### Required task
Identify and copy all lines of the material where the string "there" is found.

[Stored items from a collection]

==========

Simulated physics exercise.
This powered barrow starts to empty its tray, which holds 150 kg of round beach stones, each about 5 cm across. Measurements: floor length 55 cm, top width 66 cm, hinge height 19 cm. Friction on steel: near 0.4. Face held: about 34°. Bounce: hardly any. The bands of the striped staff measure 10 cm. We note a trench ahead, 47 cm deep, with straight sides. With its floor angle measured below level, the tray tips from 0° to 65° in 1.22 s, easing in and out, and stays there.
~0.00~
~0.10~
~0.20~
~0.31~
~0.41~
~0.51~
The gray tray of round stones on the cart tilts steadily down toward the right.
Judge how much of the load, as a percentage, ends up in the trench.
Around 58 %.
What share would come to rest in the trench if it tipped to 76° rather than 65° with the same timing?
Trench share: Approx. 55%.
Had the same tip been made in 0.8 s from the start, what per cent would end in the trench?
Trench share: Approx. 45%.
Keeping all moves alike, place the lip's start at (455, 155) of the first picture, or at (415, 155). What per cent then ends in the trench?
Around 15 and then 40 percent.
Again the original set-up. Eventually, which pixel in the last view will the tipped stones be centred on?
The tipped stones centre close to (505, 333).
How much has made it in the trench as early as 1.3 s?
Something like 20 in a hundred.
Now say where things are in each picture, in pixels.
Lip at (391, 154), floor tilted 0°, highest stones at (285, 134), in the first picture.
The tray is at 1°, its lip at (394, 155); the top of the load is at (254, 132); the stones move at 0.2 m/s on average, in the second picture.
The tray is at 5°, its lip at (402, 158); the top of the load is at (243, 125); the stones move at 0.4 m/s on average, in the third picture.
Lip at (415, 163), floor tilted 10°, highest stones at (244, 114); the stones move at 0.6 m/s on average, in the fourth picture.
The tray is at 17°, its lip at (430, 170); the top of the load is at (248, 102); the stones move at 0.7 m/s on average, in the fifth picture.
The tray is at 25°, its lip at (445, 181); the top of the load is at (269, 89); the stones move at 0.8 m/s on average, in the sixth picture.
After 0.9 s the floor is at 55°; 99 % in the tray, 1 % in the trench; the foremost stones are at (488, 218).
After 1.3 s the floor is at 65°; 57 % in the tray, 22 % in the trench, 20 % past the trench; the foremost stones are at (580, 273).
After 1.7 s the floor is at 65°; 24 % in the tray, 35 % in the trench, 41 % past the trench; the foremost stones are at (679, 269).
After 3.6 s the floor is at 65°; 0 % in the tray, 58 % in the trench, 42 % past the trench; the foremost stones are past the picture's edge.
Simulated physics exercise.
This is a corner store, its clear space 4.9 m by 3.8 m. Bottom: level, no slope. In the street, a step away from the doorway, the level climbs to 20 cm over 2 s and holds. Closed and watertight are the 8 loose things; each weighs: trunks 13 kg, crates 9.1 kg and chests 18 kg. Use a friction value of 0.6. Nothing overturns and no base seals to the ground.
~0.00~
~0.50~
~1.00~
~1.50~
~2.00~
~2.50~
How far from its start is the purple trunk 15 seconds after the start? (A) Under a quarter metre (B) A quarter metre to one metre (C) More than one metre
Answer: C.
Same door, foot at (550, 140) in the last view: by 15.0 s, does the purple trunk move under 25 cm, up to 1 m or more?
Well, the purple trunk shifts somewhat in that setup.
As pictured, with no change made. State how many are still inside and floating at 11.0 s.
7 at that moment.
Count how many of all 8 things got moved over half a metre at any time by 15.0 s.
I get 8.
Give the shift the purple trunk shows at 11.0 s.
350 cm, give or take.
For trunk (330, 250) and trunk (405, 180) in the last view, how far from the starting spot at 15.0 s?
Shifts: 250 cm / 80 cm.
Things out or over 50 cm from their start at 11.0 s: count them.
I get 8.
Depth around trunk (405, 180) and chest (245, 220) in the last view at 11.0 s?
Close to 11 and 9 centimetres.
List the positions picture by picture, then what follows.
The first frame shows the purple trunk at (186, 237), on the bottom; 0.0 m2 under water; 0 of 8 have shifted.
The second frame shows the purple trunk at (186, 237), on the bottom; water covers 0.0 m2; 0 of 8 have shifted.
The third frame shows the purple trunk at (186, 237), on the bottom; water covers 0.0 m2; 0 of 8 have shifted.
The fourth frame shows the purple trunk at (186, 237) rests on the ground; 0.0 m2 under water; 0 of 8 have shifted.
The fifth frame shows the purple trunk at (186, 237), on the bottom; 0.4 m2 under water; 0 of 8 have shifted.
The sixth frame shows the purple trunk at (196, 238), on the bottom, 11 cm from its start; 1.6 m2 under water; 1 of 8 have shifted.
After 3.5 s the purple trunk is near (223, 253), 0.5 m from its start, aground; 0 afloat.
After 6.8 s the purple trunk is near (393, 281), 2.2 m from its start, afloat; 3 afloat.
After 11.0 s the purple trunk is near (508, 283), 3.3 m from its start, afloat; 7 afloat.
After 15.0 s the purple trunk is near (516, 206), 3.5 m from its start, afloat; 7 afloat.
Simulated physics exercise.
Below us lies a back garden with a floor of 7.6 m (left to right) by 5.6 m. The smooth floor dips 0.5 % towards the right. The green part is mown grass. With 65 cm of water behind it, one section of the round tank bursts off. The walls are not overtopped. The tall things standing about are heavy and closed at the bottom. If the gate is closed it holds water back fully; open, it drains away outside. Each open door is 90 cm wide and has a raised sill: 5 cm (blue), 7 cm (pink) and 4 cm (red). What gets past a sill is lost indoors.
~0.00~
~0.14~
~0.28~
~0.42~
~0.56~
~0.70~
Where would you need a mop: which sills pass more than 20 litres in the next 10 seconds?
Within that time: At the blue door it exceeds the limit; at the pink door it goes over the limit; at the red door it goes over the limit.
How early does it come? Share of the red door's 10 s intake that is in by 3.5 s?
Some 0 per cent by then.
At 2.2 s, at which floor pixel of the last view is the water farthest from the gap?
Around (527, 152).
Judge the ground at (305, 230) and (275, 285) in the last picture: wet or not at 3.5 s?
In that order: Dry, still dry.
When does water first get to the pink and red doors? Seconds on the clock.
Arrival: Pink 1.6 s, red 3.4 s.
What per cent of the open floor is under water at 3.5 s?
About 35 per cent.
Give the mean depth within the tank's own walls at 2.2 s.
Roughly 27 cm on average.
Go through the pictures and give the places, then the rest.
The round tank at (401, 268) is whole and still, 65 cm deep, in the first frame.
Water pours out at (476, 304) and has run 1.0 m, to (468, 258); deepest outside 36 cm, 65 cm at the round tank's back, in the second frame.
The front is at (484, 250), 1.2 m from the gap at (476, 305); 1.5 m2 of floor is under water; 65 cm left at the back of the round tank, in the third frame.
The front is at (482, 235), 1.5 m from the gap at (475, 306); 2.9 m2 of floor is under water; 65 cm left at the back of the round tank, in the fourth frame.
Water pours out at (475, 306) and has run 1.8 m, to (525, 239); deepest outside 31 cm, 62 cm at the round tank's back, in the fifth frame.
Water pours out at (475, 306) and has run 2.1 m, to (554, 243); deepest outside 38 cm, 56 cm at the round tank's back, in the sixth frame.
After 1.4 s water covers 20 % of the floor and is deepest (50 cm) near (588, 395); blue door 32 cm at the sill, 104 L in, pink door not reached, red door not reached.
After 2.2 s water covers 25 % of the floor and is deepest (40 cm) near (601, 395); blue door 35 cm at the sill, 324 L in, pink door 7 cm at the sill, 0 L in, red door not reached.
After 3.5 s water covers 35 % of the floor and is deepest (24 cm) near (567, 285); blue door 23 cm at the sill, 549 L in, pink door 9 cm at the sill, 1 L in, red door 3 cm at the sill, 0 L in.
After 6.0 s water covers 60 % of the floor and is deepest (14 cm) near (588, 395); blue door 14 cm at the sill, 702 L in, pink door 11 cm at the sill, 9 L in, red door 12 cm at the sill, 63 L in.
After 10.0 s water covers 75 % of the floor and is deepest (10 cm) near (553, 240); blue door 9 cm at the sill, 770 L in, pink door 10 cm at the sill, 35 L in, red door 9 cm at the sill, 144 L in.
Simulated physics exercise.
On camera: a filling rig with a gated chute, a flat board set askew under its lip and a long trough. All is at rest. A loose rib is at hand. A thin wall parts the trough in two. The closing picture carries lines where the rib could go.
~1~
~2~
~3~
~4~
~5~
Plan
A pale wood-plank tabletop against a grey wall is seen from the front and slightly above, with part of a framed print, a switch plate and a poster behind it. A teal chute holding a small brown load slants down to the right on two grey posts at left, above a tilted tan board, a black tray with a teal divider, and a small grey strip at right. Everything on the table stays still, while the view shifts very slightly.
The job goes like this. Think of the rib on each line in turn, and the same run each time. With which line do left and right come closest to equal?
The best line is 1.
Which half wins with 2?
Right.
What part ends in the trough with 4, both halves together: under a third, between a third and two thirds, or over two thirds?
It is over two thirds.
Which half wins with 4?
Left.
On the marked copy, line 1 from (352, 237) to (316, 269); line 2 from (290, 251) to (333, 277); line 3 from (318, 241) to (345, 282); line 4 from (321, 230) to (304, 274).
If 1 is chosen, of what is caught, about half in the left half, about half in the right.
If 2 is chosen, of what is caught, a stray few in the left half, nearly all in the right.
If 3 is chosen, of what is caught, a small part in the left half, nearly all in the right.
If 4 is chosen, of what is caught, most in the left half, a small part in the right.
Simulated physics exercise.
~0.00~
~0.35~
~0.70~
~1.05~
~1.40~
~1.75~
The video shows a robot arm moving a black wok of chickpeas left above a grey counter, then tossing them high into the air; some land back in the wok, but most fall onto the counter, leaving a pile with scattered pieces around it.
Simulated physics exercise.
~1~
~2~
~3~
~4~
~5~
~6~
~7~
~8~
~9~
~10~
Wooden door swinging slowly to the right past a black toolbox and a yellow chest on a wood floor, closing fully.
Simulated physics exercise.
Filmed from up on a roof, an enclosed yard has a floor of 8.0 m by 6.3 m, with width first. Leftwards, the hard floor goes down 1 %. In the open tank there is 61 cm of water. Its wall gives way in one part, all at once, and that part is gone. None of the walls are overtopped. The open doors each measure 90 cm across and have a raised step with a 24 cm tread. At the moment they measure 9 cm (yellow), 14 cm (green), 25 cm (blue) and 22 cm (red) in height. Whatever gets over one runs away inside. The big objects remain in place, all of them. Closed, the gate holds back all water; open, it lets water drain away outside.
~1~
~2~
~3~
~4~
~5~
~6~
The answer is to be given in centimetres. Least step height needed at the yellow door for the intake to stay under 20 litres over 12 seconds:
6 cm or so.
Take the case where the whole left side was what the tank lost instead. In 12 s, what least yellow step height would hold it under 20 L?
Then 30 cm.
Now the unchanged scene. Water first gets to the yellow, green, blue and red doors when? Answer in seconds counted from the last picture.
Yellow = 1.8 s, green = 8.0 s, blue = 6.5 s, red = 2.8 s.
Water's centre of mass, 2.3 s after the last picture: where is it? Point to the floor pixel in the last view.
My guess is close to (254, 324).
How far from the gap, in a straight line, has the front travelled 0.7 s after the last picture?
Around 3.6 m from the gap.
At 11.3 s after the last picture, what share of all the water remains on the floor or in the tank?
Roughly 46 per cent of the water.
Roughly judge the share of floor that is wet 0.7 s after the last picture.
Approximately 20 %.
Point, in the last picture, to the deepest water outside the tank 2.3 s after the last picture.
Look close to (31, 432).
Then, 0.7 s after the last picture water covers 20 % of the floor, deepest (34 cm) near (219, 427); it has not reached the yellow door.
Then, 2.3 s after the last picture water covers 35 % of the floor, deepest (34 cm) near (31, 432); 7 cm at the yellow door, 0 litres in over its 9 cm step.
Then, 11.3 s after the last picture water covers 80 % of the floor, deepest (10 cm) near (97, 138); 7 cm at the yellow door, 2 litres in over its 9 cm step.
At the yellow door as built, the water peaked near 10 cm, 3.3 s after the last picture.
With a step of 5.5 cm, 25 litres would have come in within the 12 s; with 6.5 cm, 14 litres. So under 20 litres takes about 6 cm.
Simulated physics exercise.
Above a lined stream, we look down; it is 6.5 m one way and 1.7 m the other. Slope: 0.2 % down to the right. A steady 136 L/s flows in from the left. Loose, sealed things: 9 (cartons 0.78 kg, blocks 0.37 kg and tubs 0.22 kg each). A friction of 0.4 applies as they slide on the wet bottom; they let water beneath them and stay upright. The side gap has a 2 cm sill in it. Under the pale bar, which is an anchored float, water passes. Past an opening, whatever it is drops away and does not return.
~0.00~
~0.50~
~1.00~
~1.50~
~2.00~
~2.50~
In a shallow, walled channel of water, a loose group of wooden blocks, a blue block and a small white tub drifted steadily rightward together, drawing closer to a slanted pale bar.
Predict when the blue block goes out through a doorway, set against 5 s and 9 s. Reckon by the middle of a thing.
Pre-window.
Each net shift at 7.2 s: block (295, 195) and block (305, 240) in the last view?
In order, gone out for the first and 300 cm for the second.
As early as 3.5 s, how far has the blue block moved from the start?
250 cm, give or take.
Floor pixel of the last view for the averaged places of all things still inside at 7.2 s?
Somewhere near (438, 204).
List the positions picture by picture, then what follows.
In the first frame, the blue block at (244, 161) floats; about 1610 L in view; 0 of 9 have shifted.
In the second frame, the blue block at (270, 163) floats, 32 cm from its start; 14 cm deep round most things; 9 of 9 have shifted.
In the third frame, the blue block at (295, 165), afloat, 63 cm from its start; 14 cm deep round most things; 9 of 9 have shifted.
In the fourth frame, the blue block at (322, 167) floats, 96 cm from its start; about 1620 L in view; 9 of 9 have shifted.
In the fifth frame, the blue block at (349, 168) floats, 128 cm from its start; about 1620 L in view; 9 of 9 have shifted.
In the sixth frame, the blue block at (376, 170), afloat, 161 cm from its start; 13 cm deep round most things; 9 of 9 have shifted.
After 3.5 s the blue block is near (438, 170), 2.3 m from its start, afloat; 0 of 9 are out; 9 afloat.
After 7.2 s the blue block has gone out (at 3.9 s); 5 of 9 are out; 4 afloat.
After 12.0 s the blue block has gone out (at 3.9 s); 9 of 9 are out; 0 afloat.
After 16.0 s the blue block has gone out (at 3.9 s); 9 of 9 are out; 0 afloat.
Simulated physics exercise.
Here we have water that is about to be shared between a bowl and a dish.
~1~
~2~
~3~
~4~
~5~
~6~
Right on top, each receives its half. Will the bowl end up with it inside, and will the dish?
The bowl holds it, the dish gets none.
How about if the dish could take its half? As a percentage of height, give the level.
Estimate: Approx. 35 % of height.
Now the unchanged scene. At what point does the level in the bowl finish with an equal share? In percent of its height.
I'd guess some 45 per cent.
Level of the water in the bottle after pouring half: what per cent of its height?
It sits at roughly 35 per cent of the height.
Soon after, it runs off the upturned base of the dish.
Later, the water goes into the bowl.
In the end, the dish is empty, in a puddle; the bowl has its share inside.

==========

### Solution to the exercise
This powered barrow starts to empty its tray, which holds 150 kg of round beach stones, each about 5 cm across. Measurements: floor length 55 cm, top width 66 cm, hinge height 19 cm. Friction on steel: near 0.4. Face held: about 34°. Bounce: hardly any. The bands of the striped staff measure 10 cm. We note a trench ahead, 47 cm deep, with straight sides. With its floor angle measured below level, the tray tips from 0° to 65° in 1.22 s, easing in and out, and stays there.
Filmed from up on a roof, an enclosed yard has a floor of 8.0 m by 6.3 m, with width first. Leftwards, the hard floor goes down 1 %. In the open tank there is 61 cm of water. Its wall gives way in one part, all at once, and that part is gone. None of the walls are overtopped. The open doors each measure 90 cm across and have a raised step with a 24 cm tread. At the moment they measure 9 cm (yellow), 14 cm (green), 25 cm (blue) and 22 cm (red) in height. Whatever gets over one runs away inside. The big objects remain in place, all of them. Closed, the gate holds back all water; open, it lets water drain away outside.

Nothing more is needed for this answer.